>> Begin

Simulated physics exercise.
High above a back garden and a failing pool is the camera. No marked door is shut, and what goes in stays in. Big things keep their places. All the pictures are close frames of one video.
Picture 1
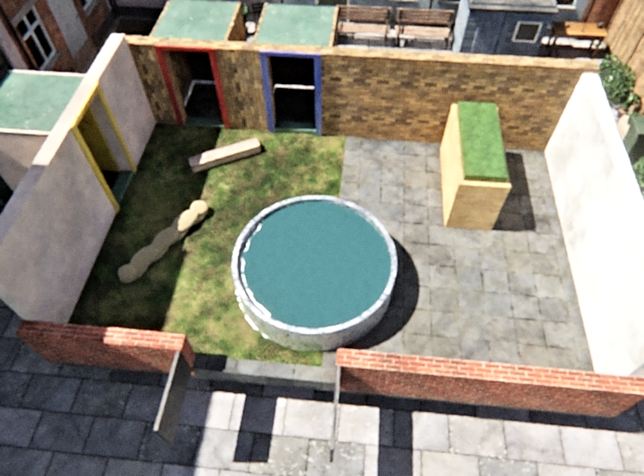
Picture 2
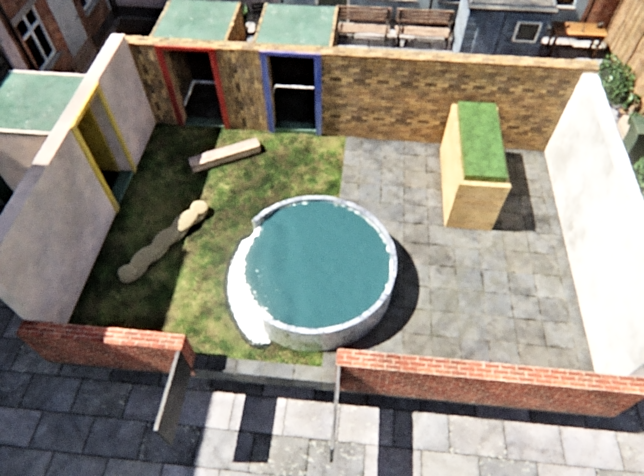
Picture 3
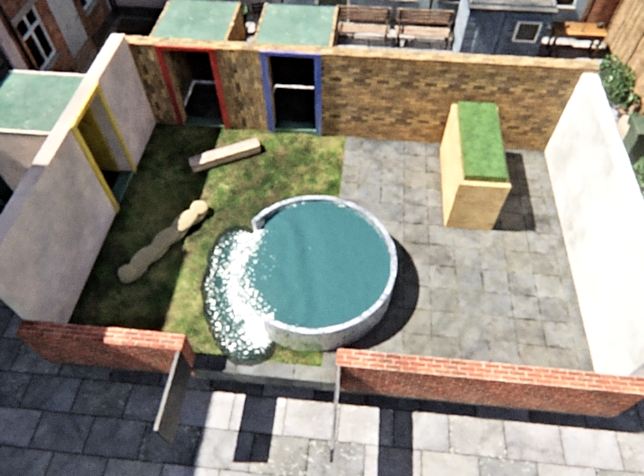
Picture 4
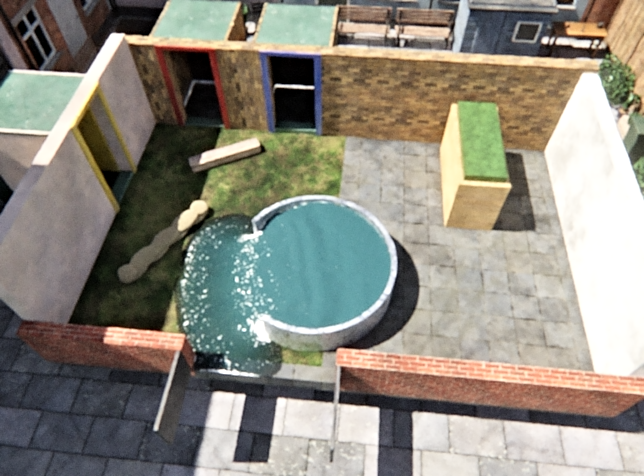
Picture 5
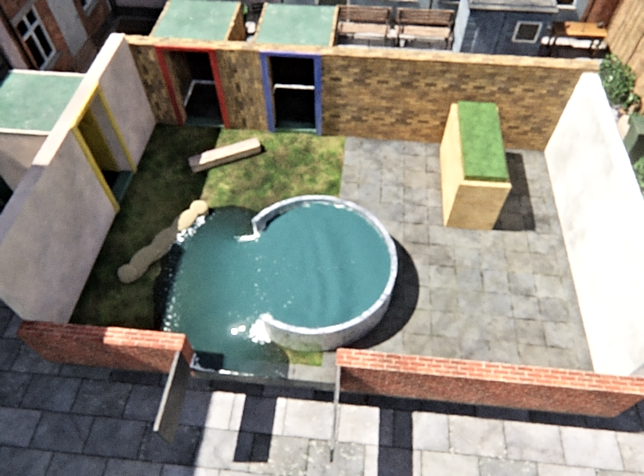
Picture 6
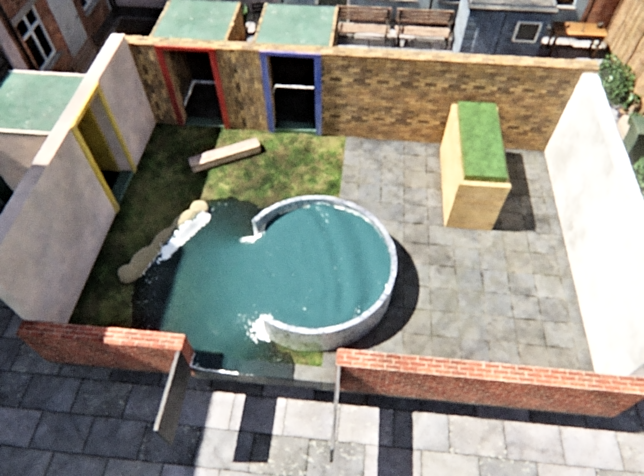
Round garden pool bursting open on its left side, water gushing out and spreading across the grass to the wavy wooden piece.
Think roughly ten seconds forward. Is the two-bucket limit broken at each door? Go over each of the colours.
Outcome: The blue door receives no more than two buckets. The yellow door receives no more than two buckets. The red door receives more than two buckets.
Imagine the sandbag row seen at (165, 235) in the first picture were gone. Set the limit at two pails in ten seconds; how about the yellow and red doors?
Well, the yellow door ends up above and the red door ends up above.
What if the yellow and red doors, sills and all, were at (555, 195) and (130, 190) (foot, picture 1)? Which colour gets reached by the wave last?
It is the door marked yellow.
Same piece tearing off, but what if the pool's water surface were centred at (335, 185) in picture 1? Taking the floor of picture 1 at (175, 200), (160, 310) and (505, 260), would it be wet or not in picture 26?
Soaked, soaked, spared.
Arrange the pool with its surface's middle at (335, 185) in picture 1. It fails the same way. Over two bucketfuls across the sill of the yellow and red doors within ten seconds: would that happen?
Briefly, the yellow door gets too much and the red door gets too much.
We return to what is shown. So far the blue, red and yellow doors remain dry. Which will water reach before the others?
Answer: The door marked yellow.
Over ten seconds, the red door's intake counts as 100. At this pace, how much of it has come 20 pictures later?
Around 0 percent.
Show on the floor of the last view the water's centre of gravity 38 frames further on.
At about (243, 237).
A moment on, water covers 20 % of the floor; the blue door not reached, the yellow door not reached, the red door not reached.
Next, water covers 25 % of the floor; the blue door not reached, the yellow door not reached, the red door not reached.
Then, water covers 35 % of the floor; the blue door not reached, the yellow door wet at the sill, nothing in, the red door not reached.
Later, water covers 55 % of the floor; the blue door wet at the sill, nothing in, the yellow door under two buckets in, the red door over two buckets in.
In the end, water covers 70 % of the floor; the blue door under two buckets in, the yellow door under two buckets in, the red door over two buckets in.
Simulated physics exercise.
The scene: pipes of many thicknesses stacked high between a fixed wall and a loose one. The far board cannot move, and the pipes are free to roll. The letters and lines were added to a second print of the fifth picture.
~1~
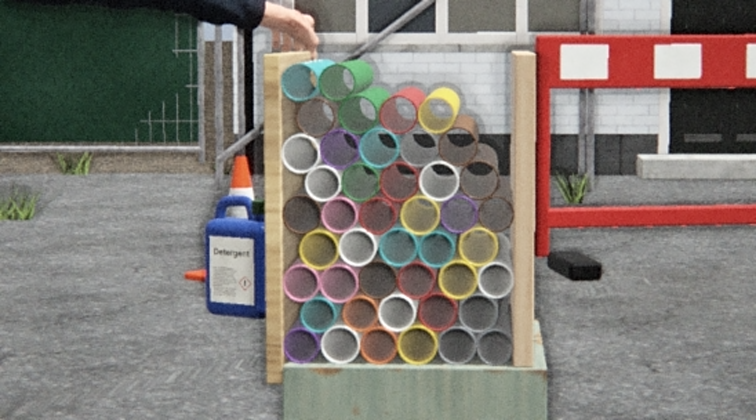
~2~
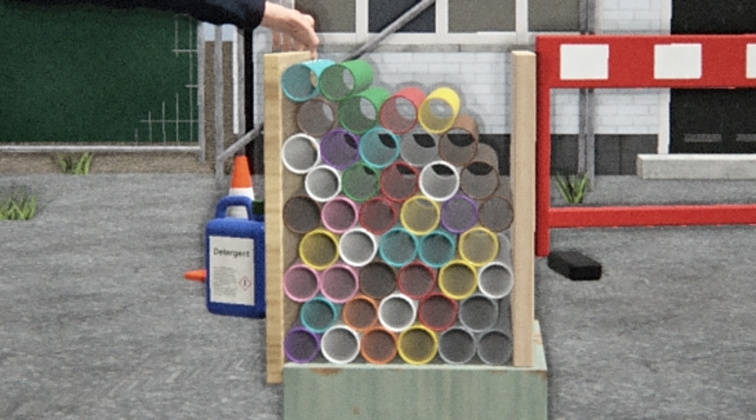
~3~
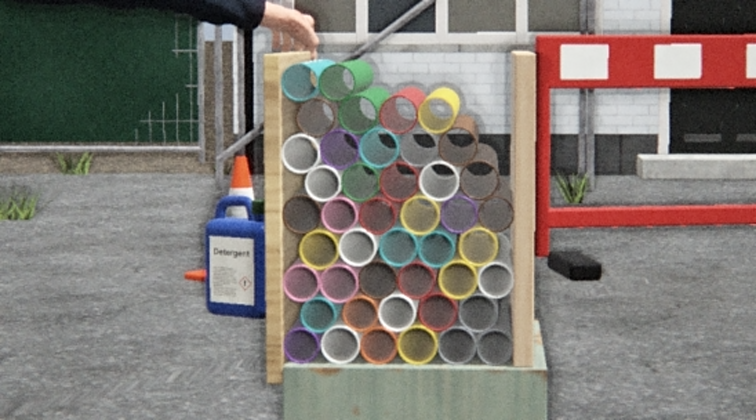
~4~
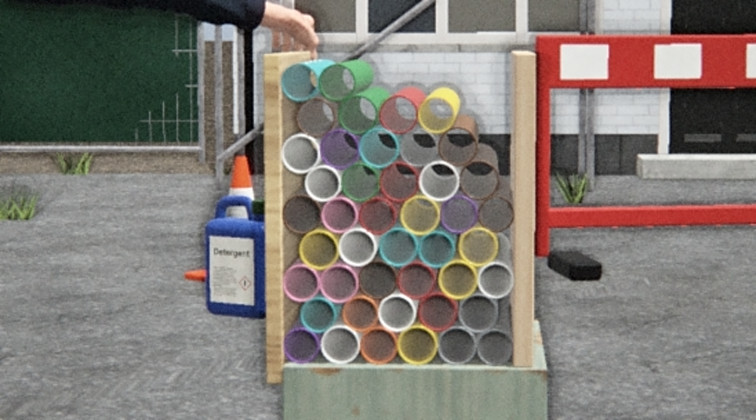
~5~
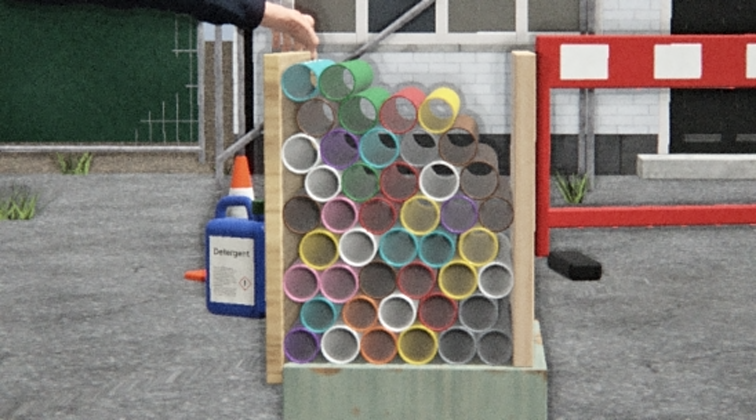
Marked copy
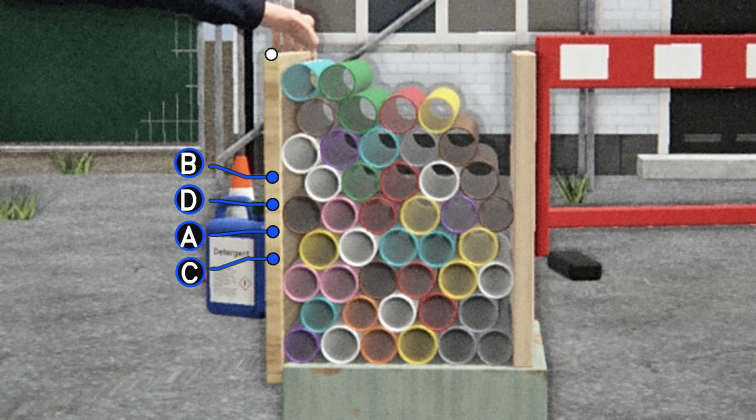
The clip shows a hand resting at the top left of a stack of colourful pipes held between two upright wooden boards, beside a blue detergent container and an orange cone, with almost no visible movement throughout.
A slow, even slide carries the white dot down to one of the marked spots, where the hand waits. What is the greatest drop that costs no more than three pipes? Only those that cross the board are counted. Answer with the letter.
Down to B.
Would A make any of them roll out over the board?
Yes, at A.
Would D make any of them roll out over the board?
At D: Yes.
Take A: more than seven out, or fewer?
Fewer than seven.
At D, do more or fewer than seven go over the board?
Fewer than seven.
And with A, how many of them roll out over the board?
With A, four.
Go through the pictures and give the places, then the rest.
A brown pipe (479, 180); a red pipe (399, 115); side board (294, 203), in the first picture.
Side board (294, 203), in the second picture.
A grey pipe (495, 347); a red pipe (438, 313), in the third picture.
A yellow pipe (319, 250); a turquoise pipe (436, 250), in the fourth picture.
A yellow pipe (420, 216); a red pipe (400, 183); a brown pipe (479, 180), in the fifth picture.
On the copy, A at (273, 232); B at (273, 177); C at (273, 259); D at (273, 205); the white dot at (271, 55).
On B. First, top of the board (281, 110).
Then, top of the board (281, 174).
Finally, top of the board (281, 176), one out over the board.
By contrast, A four out over the board; C more than three out over the board; D four out over the board.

>> End

Without including the pictures, reproduce all entries exactly.

● **Response to this task**
Simulated physics exercise.
High above a back garden and a failing pool is the camera. No marked door is shut, and what goes in stays in. Big things keep their places. All the pictures are close frames of one video.
Picture 1
Picture 2
Picture 3
Picture 4
Picture 5
Picture 6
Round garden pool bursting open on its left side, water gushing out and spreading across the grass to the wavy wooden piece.
Think roughly ten seconds forward. Is the two-bucket limit broken at each door? Go over each of the colours.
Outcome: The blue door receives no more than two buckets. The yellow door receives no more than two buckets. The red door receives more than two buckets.
Imagine the sandbag row seen at (165, 235) in the first picture were gone. Set the limit at two pails in ten seconds; how about the yellow and red doors?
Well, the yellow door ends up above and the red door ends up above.
What if the yellow and red doors, sills and all, were at (555, 195) and (130, 190) (foot, picture 1)? Which colour gets reached by the wave last?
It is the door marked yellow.
Same piece tearing off, but what if the pool's water surface were centred at (335, 185) in picture 1? Taking the floor of picture 1 at (175, 200), (160, 310) and (505, 260), would it be wet or not in picture 26?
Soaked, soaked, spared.
Arrange the pool with its surface's middle at (335, 185) in picture 1. It fails the same way. Over two bucketfuls across the sill of the yellow and red doors within ten seconds: would that happen?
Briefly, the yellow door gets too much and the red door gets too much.
We return to what is shown. So far the blue, red and yellow doors remain dry. Which will water reach before the others?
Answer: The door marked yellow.
Over ten seconds, the red door's intake counts as 100. At this pace, how much of it has come 20 pictures later?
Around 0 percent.
Show on the floor of the last view the water's centre of gravity 38 frames further on.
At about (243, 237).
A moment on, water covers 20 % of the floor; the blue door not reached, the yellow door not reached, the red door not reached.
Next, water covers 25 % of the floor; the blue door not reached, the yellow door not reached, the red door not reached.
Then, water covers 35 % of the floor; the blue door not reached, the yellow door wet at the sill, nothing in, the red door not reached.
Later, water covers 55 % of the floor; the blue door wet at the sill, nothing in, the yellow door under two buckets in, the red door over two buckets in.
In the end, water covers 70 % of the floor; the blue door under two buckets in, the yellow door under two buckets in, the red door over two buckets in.
Simulated physics exercise.
The scene: pipes of many thicknesses stacked high between a fixed wall and a loose one. The far board cannot move, and the pipes are free to roll. The letters and lines were added to a second print of the fifth picture.
~1~
~2~
~3~
~4~
~5~
Marked copy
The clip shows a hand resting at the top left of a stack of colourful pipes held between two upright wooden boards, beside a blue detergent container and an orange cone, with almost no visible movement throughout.
A slow, even slide carries the white dot down to one of the marked spots, where the hand waits. What is the greatest drop that costs no more than three pipes? Only those that cross the board are counted. Answer with the letter.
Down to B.
Would A make any of them roll out over the board?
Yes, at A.
Would D make any of them roll out over the board?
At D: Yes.
Take A: more than seven out, or fewer?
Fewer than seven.
At D, do more or fewer than seven go over the board?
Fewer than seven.
And with A, how many of them roll out over the board?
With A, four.
Go through the pictures and give the places, then the rest.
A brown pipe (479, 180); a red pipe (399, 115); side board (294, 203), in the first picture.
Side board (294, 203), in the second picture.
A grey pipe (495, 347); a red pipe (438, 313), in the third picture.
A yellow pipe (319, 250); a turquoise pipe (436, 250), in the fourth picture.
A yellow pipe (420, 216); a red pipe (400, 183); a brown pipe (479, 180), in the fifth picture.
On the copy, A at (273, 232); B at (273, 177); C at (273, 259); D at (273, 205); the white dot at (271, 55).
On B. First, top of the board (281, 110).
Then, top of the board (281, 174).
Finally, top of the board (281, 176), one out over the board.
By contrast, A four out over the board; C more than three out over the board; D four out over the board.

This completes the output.